___ SUPPLIED MATERIAL

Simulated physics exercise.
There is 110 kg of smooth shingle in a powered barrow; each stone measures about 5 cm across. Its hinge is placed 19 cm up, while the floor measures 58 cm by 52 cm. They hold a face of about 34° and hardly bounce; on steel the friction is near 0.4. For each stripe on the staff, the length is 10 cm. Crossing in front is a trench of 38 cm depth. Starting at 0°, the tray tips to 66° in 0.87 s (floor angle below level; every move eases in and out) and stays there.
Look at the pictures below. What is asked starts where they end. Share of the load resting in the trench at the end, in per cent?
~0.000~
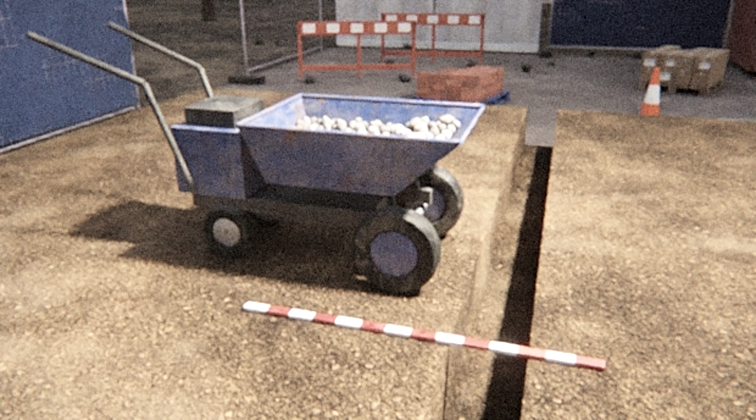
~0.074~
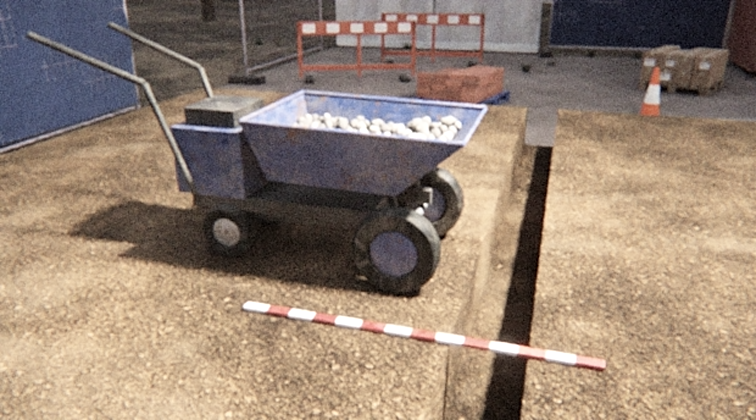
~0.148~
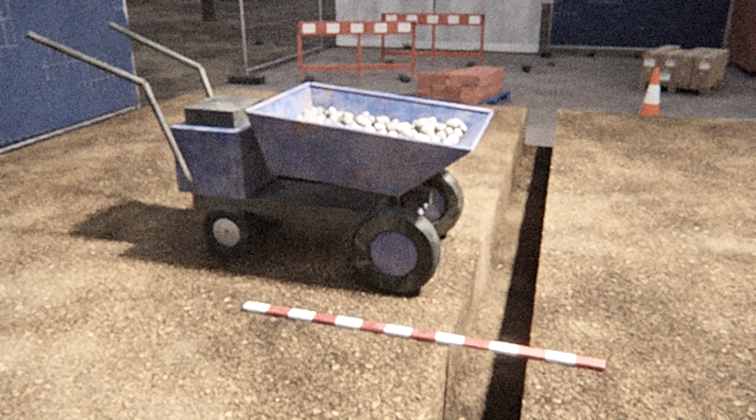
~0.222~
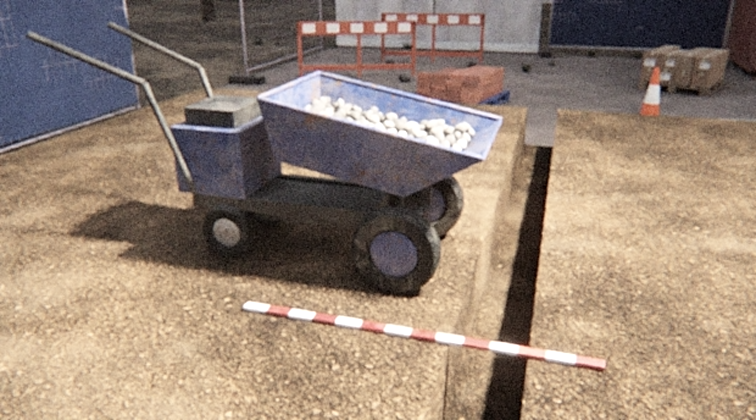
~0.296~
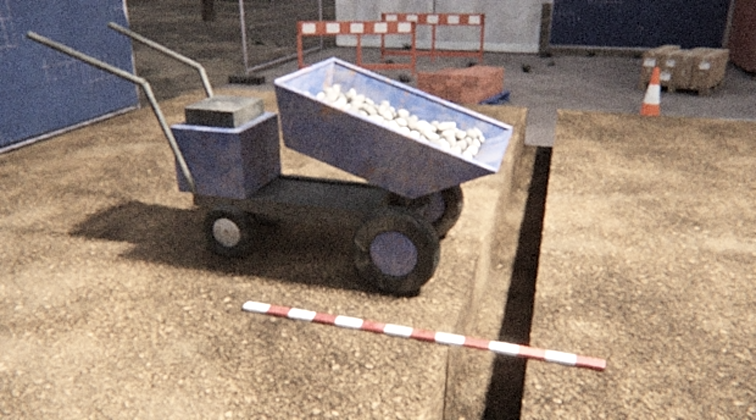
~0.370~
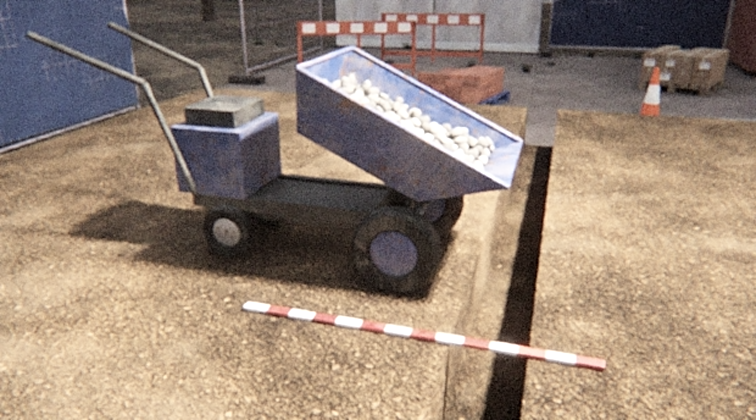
10 per cent.
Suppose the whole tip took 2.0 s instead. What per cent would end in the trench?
Roughly 20 per cent.
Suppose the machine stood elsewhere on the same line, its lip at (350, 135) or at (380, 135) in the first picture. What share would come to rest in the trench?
90 % and 85 %.
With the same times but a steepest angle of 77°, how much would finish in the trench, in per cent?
In that case near 5 per cent.
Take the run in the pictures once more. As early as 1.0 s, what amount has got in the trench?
I'd say near 0 per cent at that time.
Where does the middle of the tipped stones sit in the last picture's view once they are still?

______

▸ YOUR INSTRUCTIONS: Scan the material line by line and report each one that contains "below".

▸ CORRECT OUTPUT:
There is 110 kg of smooth shingle in a powered barrow; each stone measures about 5 cm across. Its hinge is placed 19 cm up, while the floor measures 58 cm by 52 cm. They hold a face of about 34° and hardly bounce; on steel the friction is near 0.4. For each stripe on the staff, the length is 10 cm. Crossing in front is a trench of 38 cm depth. Starting at 0°, the tray tips to 66° in 0.87 s (floor angle below level; every move eases in and out) and stays there.
Look at the pictures below. What is asked starts where they end. Share of the load resting in the trench at the end, in per cent?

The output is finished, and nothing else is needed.